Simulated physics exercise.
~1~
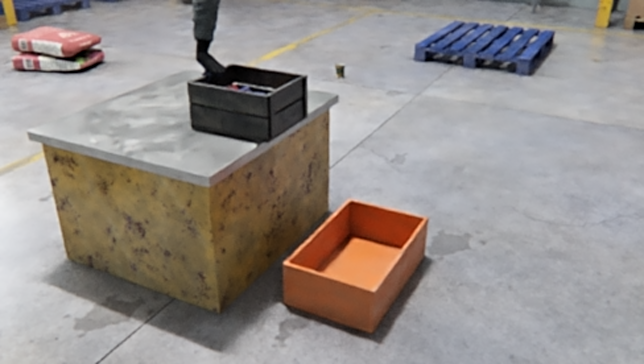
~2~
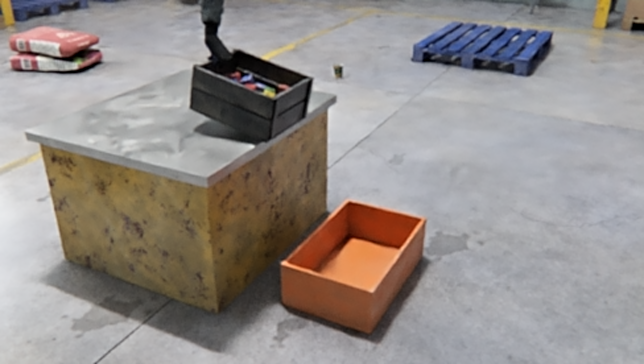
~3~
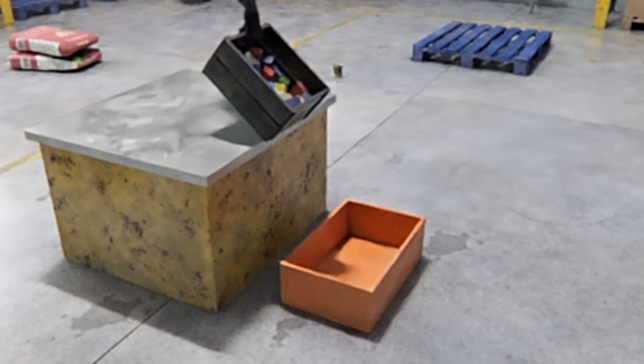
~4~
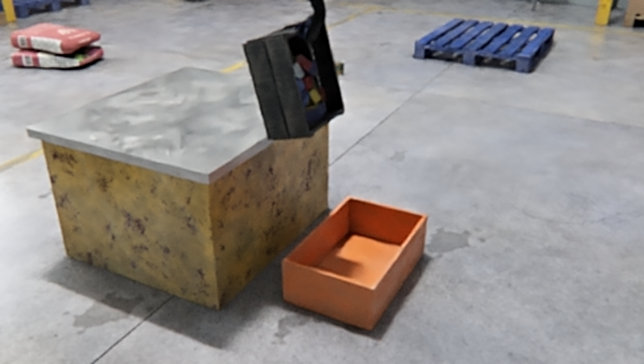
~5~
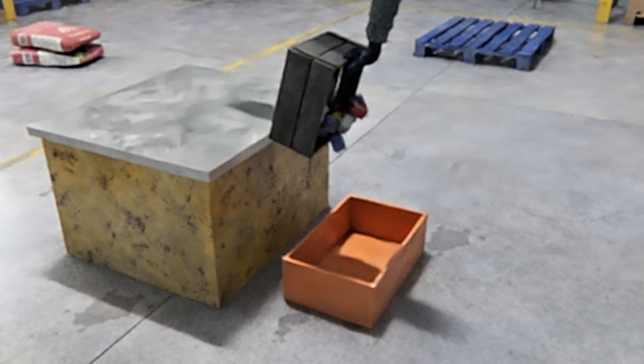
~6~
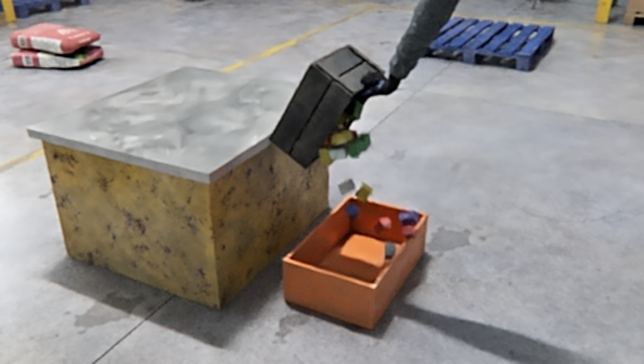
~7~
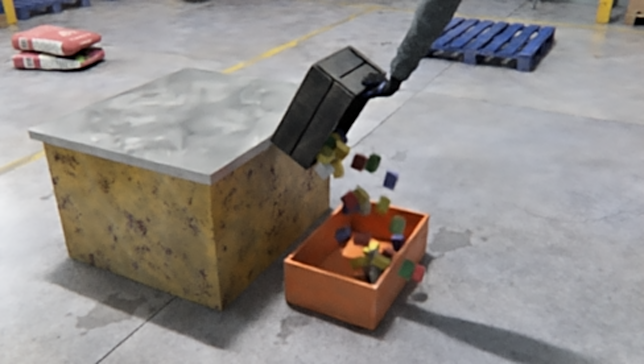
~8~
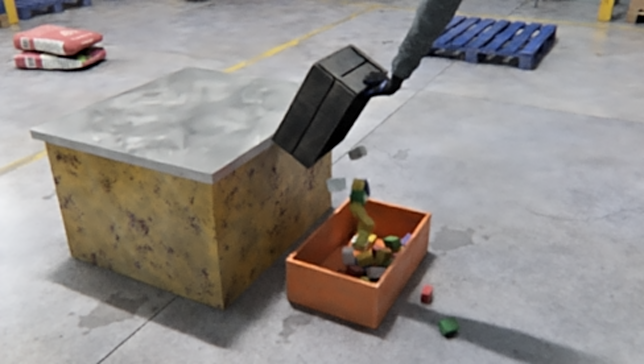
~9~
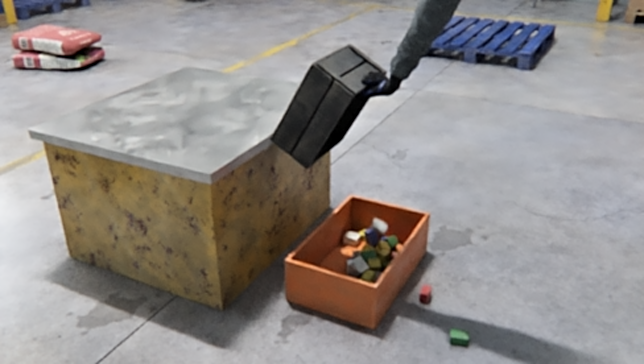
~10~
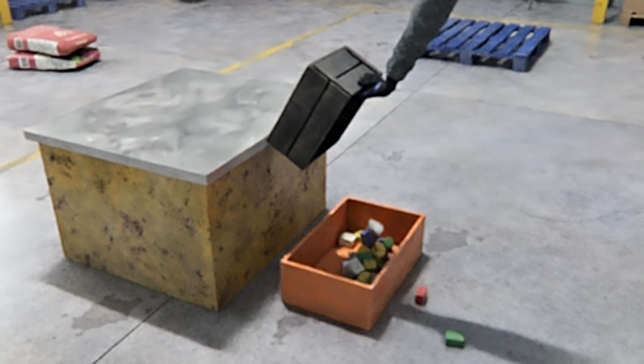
A dark arm tips a black box of bricks into an orange tub, spilling two.
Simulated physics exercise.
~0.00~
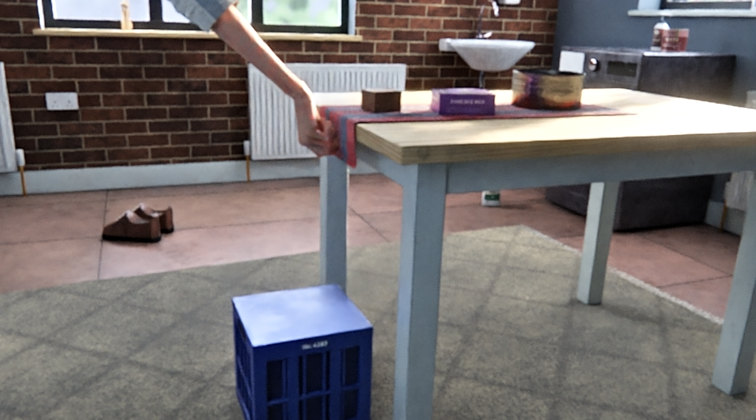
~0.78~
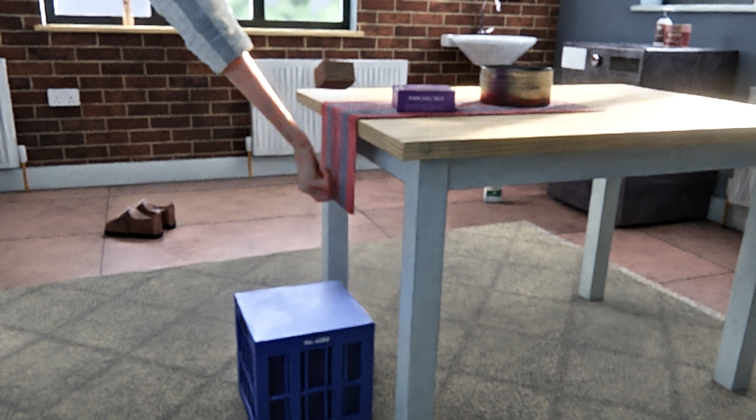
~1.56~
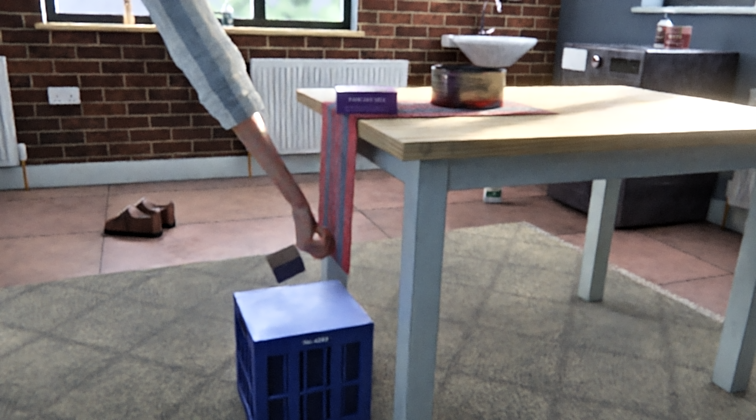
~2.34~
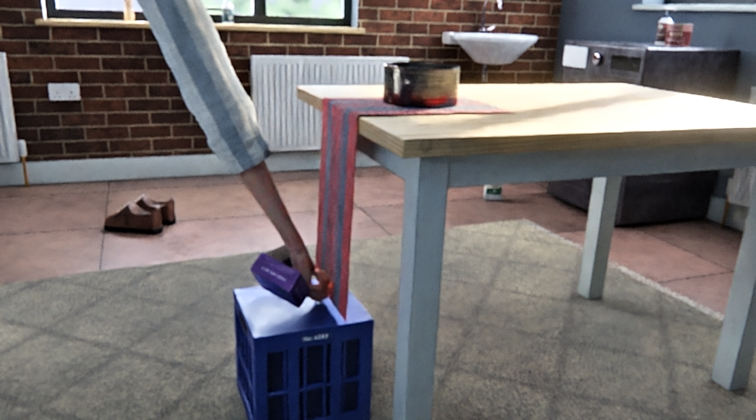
Red table runner being pulled down by a hand toward a blue crate, tipping a brown block then a purple packet off the table.
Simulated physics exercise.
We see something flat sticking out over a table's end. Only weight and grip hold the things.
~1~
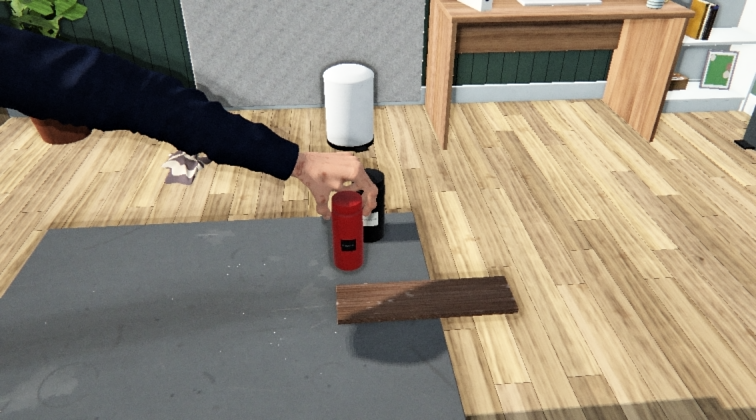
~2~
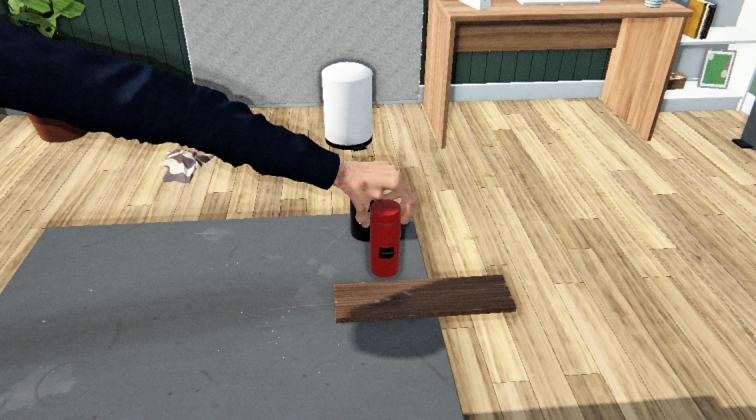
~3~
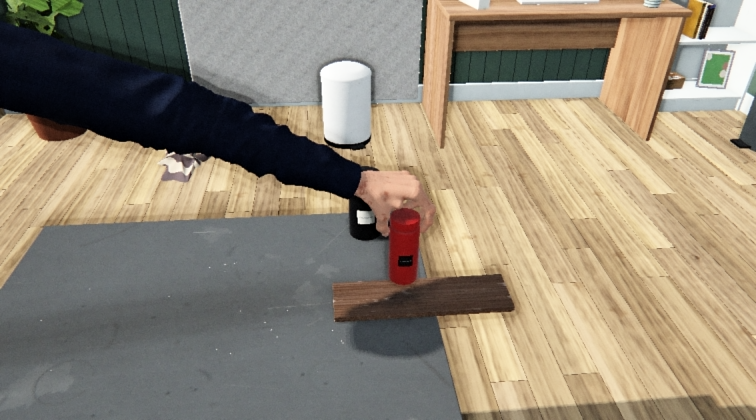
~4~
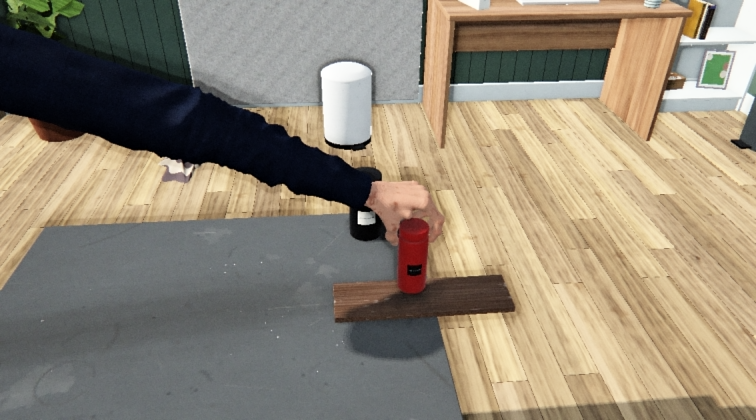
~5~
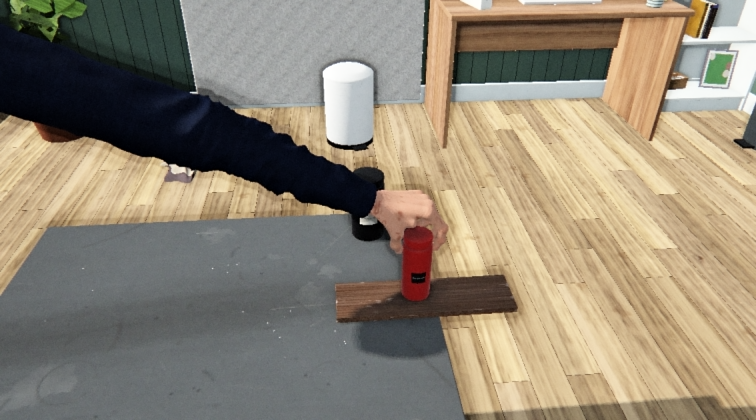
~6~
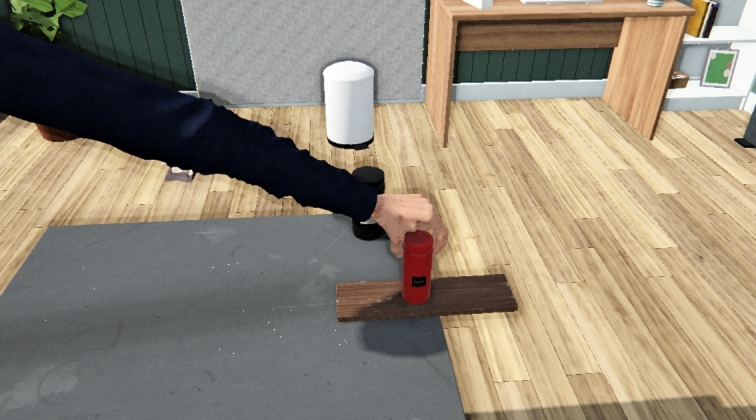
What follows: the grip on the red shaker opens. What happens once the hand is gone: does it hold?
In the end the board keeps its balance.
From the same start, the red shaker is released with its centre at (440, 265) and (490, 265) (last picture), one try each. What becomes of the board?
In the first case it holds; in the second case it goes over.
Then, 0.20 s past the last view, nothing moves.
Then, 0.60 s past the last view, red shaker resting near (417, 268).
Finally, all 3 still in place. Final places as the last picture's camera would see them, red shaker near (417, 268). The board stays on the table.
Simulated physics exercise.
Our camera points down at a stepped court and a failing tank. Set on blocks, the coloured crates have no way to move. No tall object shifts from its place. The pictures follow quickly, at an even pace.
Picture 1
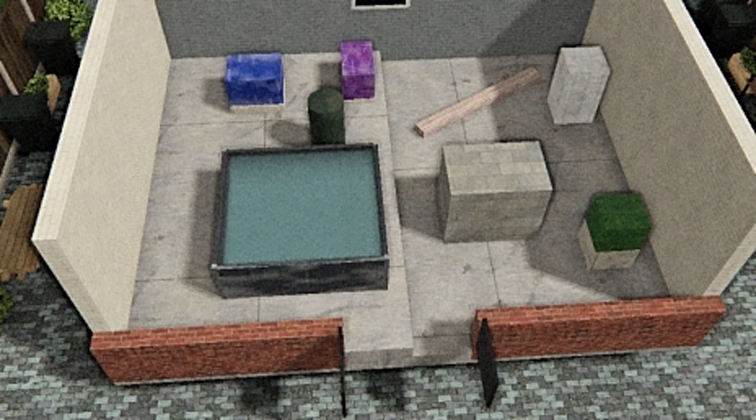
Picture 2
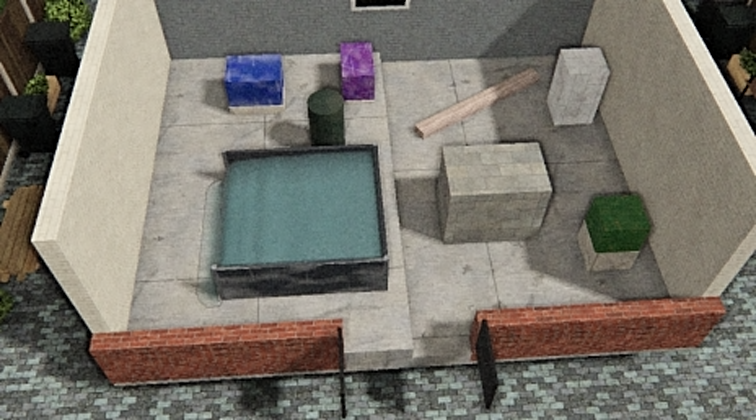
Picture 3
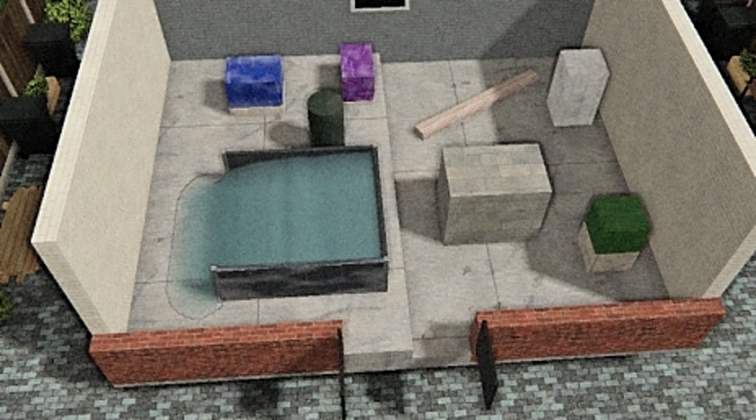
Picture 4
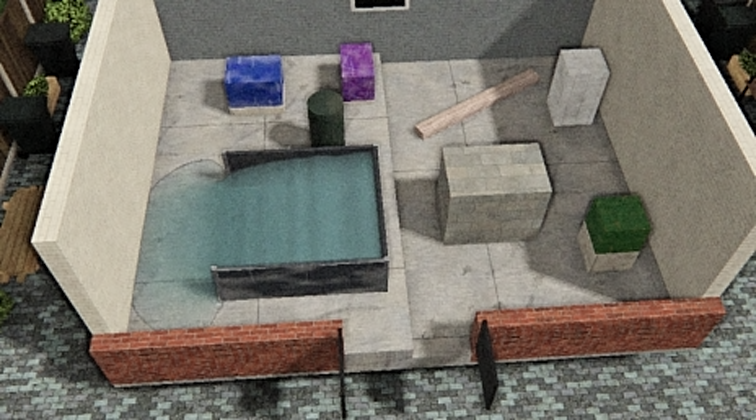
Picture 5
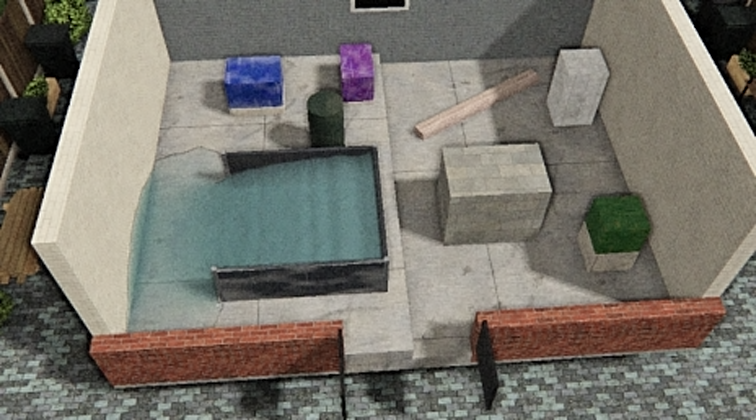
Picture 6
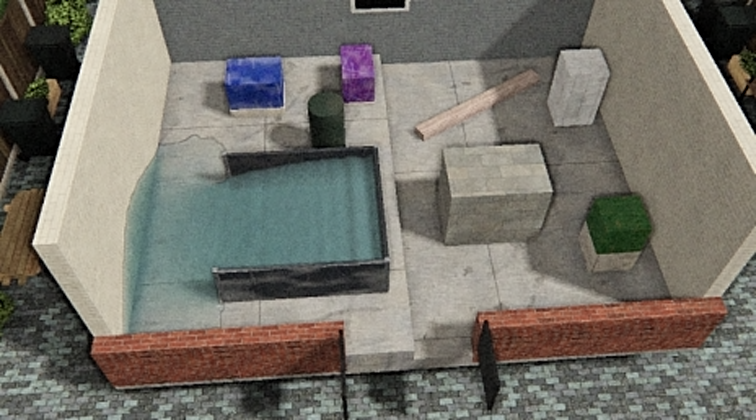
A dark-rimmed tank of blue-green water stands at the left of a paved, stepped court, seen from high above between pale side walls and low red brick walls in front. Blue and purple crates and a dark green rounded object sit behind it, with a plank, stone blocks and a green-topped block to the right. The tank's left side opens and water spreads leftward across the paving to the pale wall, while everything else and the camera stay still.
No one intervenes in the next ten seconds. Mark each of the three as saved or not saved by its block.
Purple crate - not saved; blue crate - not saved; green crate - saved.
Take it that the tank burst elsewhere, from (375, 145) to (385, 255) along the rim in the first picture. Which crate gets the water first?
That would be the crate marked green.
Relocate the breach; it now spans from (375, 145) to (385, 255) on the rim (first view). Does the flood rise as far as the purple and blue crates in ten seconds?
The purple one is untouched; the blue one is untouched.
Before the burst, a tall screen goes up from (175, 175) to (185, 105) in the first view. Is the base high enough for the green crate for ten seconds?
Looking at it, the green one is left alone in the end.
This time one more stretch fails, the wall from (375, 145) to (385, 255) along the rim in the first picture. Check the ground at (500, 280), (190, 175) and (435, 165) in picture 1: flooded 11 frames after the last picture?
First: Reached by the flood. Second: Spared by the leak. Third: Reached by the flood.
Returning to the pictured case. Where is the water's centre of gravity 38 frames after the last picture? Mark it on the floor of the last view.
The spot I would choose is (323, 183).
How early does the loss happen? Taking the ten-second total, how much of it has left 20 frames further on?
My estimate is roughly 20 percent.
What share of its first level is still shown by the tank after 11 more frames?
My reading is roughly 34 in a hundred.
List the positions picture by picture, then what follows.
The water tank at (301, 205) is whole and still, in the first frame.
The front is at (217, 304), out from the gap at (227, 228), in the second frame.
Water pours out at (228, 231) and has run to (199, 181), in the third frame.
The front is at a hidden place, out from the gap at (228, 232), in the fourth frame.
The front is at a hidden place, out from the gap at (228, 233), in the fifth frame.
The front is at (158, 148), out from the gap at (229, 234), in the sixth frame.
A moment on, water covers 15 % of the floor; the purple crate not reached, the blue crate not reached, the green crate not reached.
Next, water covers 25 % of the floor; the purple crate not reached, the blue crate water round its plinth, the green crate not reached.
Then, water covers 55 % of the floor; the purple crate water round its plinth, the blue crate water round its plinth, the green crate water round its plinth.
Later, water covers 85 % of the floor; the purple crate water round its plinth, the blue crate water round its plinth, the green crate water round its plinth.
In the end, water covers 95 % of the floor; the purple crate was topped, the blue crate was topped, the green crate stayed above the water.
....................
The data above needs to be retyped exactly, with the images left out.

Simulated physics exercise.
~1~
~2~
~3~
~4~
~5~
~6~
~7~
~8~
~9~
~10~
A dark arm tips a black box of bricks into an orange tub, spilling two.
Simulated physics exercise.
~0.00~
~0.78~
~1.56~
~2.34~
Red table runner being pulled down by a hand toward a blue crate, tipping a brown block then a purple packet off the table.
Simulated physics exercise.
We see something flat sticking out over a table's end. Only weight and grip hold the things.
~1~
~2~
~3~
~4~
~5~
~6~
What follows: the grip on the red shaker opens. What happens once the hand is gone: does it hold?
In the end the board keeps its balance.
From the same start, the red shaker is released with its centre at (440, 265) and (490, 265) (last picture), one try each. What becomes of the board?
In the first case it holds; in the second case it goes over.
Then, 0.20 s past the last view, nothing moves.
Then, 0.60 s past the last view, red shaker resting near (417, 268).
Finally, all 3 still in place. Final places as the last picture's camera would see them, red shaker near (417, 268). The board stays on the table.
Simulated physics exercise.
Our camera points down at a stepped court and a failing tank. Set on blocks, the coloured crates have no way to move. No tall object shifts from its place. The pictures follow quickly, at an even pace.
Picture 1
Picture 2
Picture 3
Picture 4
Picture 5
Picture 6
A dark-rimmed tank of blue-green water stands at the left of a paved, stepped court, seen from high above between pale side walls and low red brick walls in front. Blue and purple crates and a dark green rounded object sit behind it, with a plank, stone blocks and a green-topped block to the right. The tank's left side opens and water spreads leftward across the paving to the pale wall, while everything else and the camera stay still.
No one intervenes in the next ten seconds. Mark each of the three as saved or not saved by its block.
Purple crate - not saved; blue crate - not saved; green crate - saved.
Take it that the tank burst elsewhere, from (375, 145) to (385, 255) along the rim in the first picture. Which crate gets the water first?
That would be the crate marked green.
Relocate the breach; it now spans from (375, 145) to (385, 255) on the rim (first view). Does the flood rise as far as the purple and blue crates in ten seconds?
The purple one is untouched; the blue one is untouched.
Before the burst, a tall screen goes up from (175, 175) to (185, 105) in the first view. Is the base high enough for the green crate for ten seconds?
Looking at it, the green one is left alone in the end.
This time one more stretch fails, the wall from (375, 145) to (385, 255) along the rim in the first picture. Check the ground at (500, 280), (190, 175) and (435, 165) in picture 1: flooded 11 frames after the last picture?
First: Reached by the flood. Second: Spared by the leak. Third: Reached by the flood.
Returning to the pictured case. Where is the water's centre of gravity 38 frames after the last picture? Mark it on the floor of the last view.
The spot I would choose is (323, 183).
How early does the loss happen? Taking the ten-second total, how much of it has left 20 frames further on?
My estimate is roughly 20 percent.
What share of its first level is still shown by the tank after 11 more frames?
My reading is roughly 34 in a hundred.
List the positions picture by picture, then what follows.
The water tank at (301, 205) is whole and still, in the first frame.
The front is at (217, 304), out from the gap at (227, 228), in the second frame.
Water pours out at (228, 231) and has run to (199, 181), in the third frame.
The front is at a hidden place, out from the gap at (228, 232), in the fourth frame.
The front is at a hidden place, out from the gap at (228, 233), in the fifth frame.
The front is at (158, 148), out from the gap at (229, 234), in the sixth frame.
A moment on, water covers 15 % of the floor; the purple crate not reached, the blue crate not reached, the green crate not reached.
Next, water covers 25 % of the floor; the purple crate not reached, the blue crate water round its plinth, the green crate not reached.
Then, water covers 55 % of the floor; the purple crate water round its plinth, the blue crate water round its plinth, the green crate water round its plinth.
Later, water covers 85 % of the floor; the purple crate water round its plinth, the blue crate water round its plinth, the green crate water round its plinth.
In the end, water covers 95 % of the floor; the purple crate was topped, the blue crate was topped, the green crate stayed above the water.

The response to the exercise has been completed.